#### DATA LINES

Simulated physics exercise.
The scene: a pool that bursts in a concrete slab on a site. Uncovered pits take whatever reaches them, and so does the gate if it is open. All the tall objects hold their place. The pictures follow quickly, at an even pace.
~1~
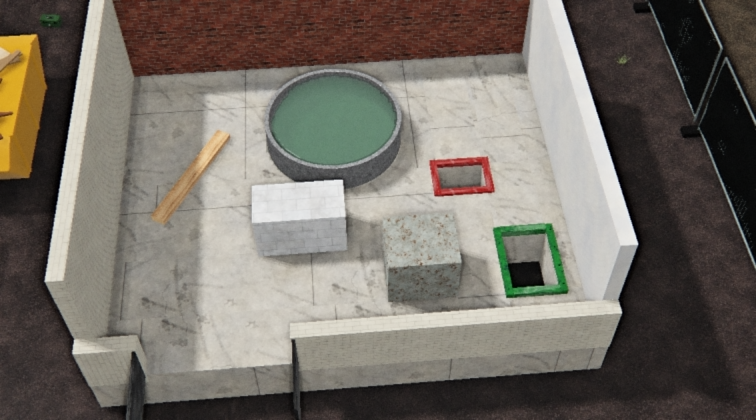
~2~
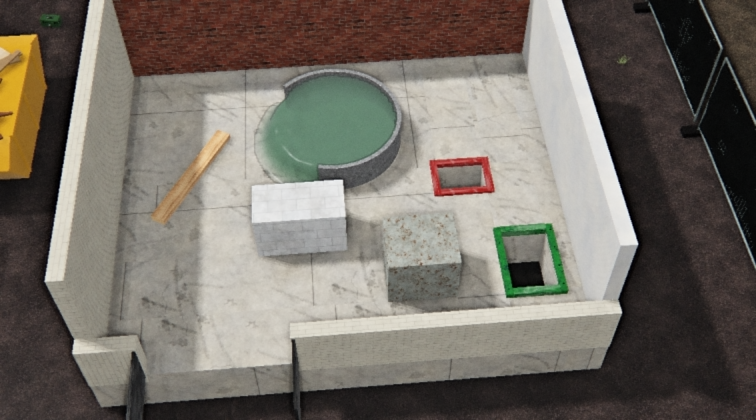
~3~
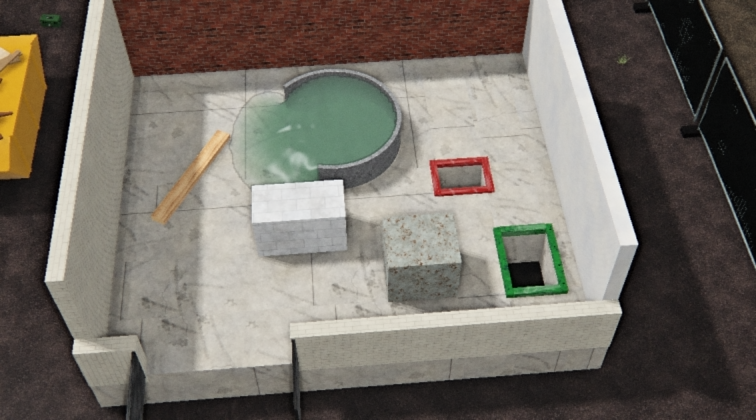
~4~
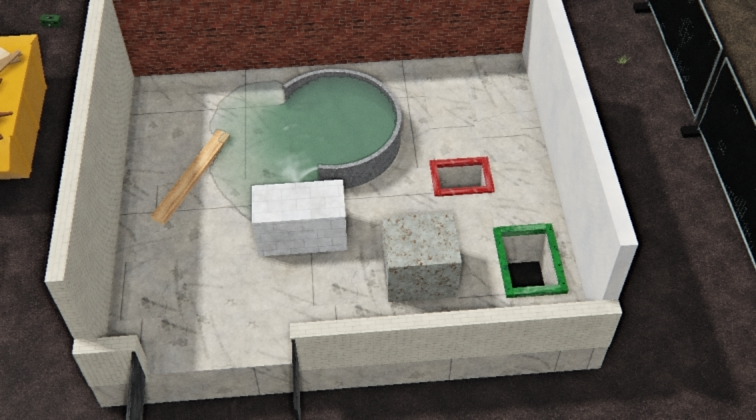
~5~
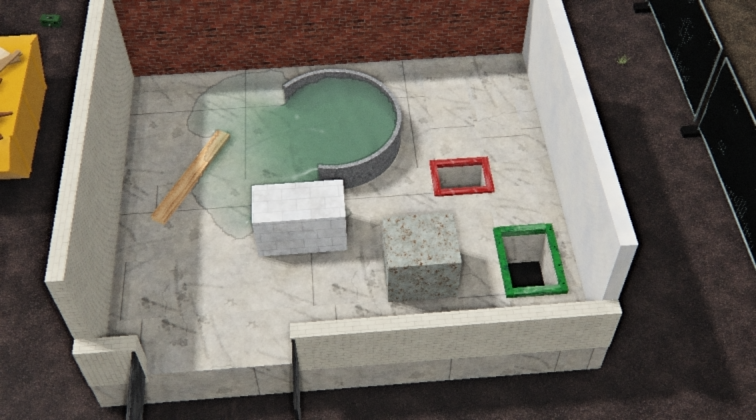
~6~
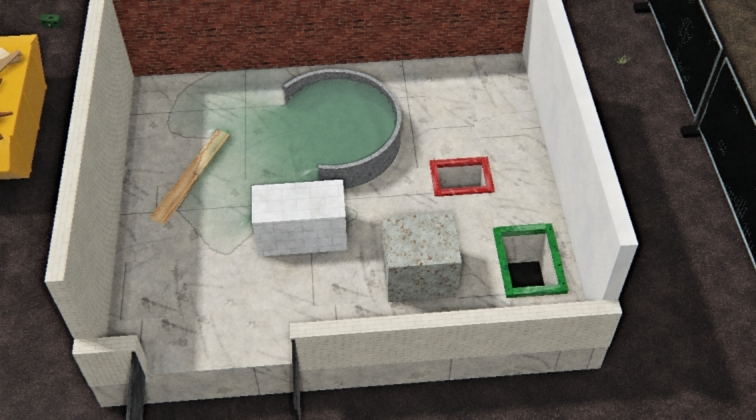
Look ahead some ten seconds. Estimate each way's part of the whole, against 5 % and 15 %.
The gate takes more than 15 %; the red pit takes less than 5 %; the green pit takes less than 5 %.
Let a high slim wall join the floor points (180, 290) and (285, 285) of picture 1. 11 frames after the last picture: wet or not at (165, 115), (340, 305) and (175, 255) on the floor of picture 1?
In turn: Awash, no water, under water.
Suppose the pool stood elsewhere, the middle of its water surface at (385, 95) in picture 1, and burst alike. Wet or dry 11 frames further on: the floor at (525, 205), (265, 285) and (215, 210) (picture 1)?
One after the other: Not flooded, clear, wet.
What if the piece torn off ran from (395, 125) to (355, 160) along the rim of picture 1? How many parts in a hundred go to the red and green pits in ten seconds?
Roughly, in per cent: Red 20, green 8.
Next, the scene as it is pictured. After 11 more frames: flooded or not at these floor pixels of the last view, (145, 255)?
There: Under water.
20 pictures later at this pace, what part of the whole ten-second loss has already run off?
About 5 per cent.
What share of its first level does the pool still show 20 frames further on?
Near 20 in a hundred.
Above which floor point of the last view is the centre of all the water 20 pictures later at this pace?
Around (217, 188).
A moment on, water covers 30 % of the floor; the gate 0 %, the red pit 0 %, the green pit 0 %.
Next, water covers 40 % of the floor; the gate 0 %, the red pit 0 %, the green pit 0 %.
Then, water covers 45 % of the floor; the gate 2 %, the red pit 0 %, the green pit 0 %.
Later, water covers 60 % of the floor; the gate 18 %, the red pit 0 %, the green pit 0 %.
In the end, water covers 85 % of the floor; the gate 33 %, the red pit 0 %, the green pit 0 %.
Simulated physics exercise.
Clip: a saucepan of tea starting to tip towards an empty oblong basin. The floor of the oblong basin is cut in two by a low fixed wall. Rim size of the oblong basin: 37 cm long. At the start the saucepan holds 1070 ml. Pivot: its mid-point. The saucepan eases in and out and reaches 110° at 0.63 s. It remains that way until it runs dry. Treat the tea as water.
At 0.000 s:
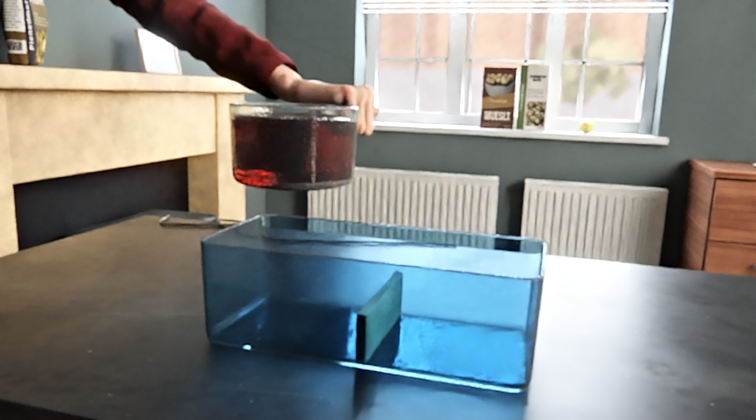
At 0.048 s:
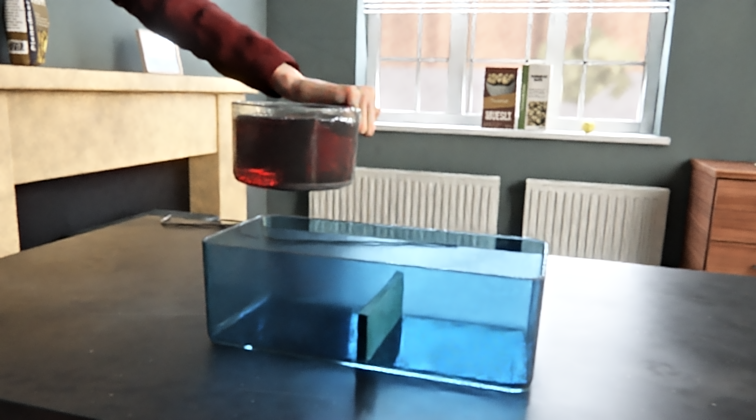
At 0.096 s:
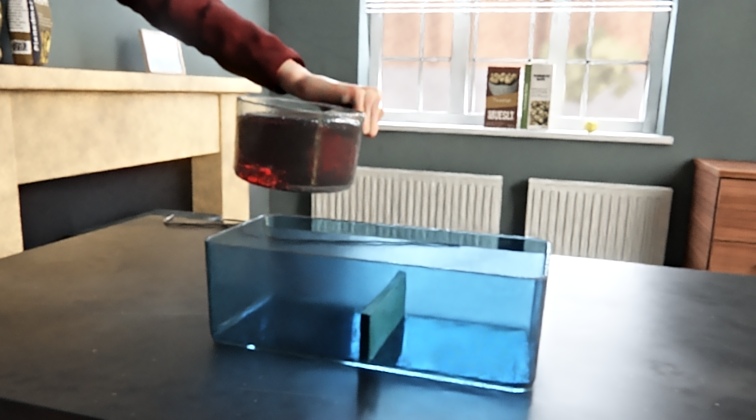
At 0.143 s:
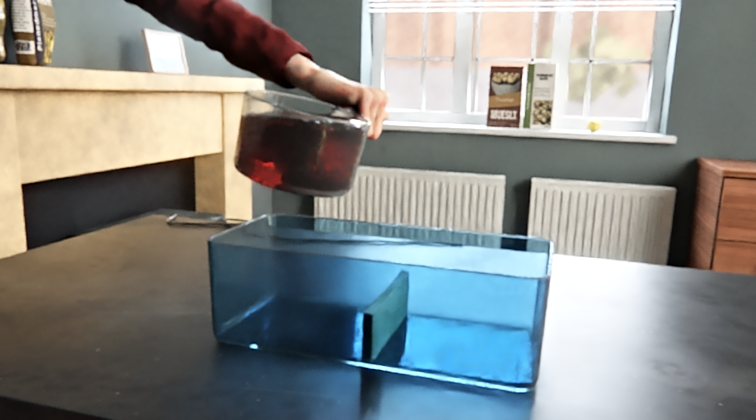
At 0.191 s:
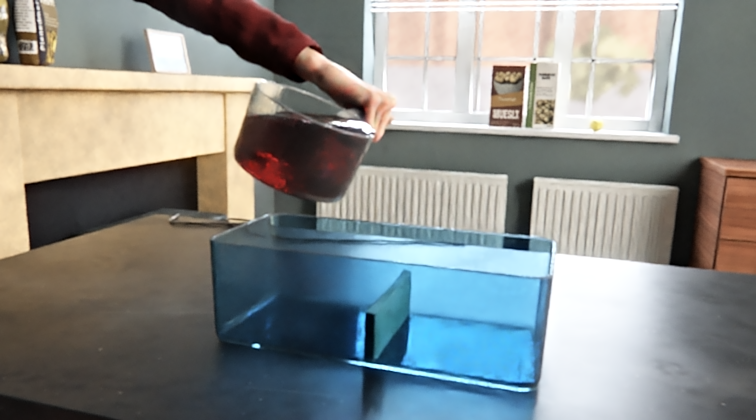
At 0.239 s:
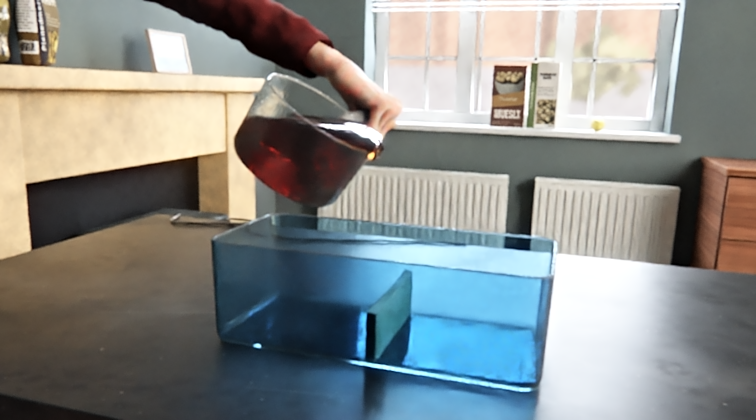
A hand held a clear container of reddish liquid above a blue-tinted glass tank on a dark table, then gradually tilted it to the right until the liquid reached the lower edge.
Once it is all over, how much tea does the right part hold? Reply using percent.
The right part holds about 54 per cent.
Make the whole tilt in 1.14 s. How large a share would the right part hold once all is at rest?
That would give about 70 percent.
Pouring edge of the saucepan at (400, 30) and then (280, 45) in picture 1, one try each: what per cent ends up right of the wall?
I'd expect close to 90 per cent and then close to 10 per cent.
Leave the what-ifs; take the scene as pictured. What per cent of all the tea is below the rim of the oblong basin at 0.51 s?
Near 42 in a hundred.
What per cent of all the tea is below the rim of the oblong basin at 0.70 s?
90 %, more or less.
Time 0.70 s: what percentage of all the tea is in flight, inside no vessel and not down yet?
Near 5 percent.
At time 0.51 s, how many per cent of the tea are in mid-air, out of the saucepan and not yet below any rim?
28 %.
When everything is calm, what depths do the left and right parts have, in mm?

########

### REQUIRED WORK
Repeat the material above word for word, please, apart from its images.

### OUTPUT
Simulated physics exercise.
The scene: a pool that bursts in a concrete slab on a site. Uncovered pits take whatever reaches them, and so does the gate if it is open. All the tall objects hold their place. The pictures follow quickly, at an even pace.
~1~
~2~
~3~
~4~
~5~
~6~
Look ahead some ten seconds. Estimate each way's part of the whole, against 5 % and 15 %.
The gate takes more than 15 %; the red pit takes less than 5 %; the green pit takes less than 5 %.
Let a high slim wall join the floor points (180, 290) and (285, 285) of picture 1. 11 frames after the last picture: wet or not at (165, 115), (340, 305) and (175, 255) on the floor of picture 1?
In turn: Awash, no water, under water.
Suppose the pool stood elsewhere, the middle of its water surface at (385, 95) in picture 1, and burst alike. Wet or dry 11 frames further on: the floor at (525, 205), (265, 285) and (215, 210) (picture 1)?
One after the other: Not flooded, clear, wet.
What if the piece torn off ran from (395, 125) to (355, 160) along the rim of picture 1? How many parts in a hundred go to the red and green pits in ten seconds?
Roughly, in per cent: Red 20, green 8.
Next, the scene as it is pictured. After 11 more frames: flooded or not at these floor pixels of the last view, (145, 255)?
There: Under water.
20 pictures later at this pace, what part of the whole ten-second loss has already run off?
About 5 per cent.
What share of its first level does the pool still show 20 frames further on?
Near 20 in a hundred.
Above which floor point of the last view is the centre of all the water 20 pictures later at this pace?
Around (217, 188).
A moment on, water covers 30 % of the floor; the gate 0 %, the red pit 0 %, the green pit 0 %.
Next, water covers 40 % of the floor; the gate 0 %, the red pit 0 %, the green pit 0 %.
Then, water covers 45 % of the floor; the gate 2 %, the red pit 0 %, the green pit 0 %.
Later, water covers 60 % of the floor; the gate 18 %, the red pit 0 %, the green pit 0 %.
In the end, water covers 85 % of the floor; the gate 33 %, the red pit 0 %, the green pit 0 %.
Simulated physics exercise.
Clip: a saucepan of tea starting to tip towards an empty oblong basin. The floor of the oblong basin is cut in two by a low fixed wall. Rim size of the oblong basin: 37 cm long. At the start the saucepan holds 1070 ml. Pivot: its mid-point. The saucepan eases in and out and reaches 110° at 0.63 s. It remains that way until it runs dry. Treat the tea as water.
At 0.000 s:
At 0.048 s:
At 0.096 s:
At 0.143 s:
At 0.191 s:
At 0.239 s:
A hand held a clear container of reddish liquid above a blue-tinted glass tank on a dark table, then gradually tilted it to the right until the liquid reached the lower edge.
Once it is all over, how much tea does the right part hold? Reply using percent.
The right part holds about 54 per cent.
Make the whole tilt in 1.14 s. How large a share would the right part hold once all is at rest?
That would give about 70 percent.
Pouring edge of the saucepan at (400, 30) and then (280, 45) in picture 1, one try each: what per cent ends up right of the wall?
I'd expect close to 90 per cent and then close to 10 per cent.
Leave the what-ifs; take the scene as pictured. What per cent of all the tea is below the rim of the oblong basin at 0.51 s?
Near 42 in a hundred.
What per cent of all the tea is below the rim of the oblong basin at 0.70 s?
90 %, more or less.
Time 0.70 s: what percentage of all the tea is in flight, inside no vessel and not down yet?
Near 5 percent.
At time 0.51 s, how many per cent of the tea are in mid-air, out of the saucepan and not yet below any rim?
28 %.
When everything is calm, what depths do the left and right parts have, in mm?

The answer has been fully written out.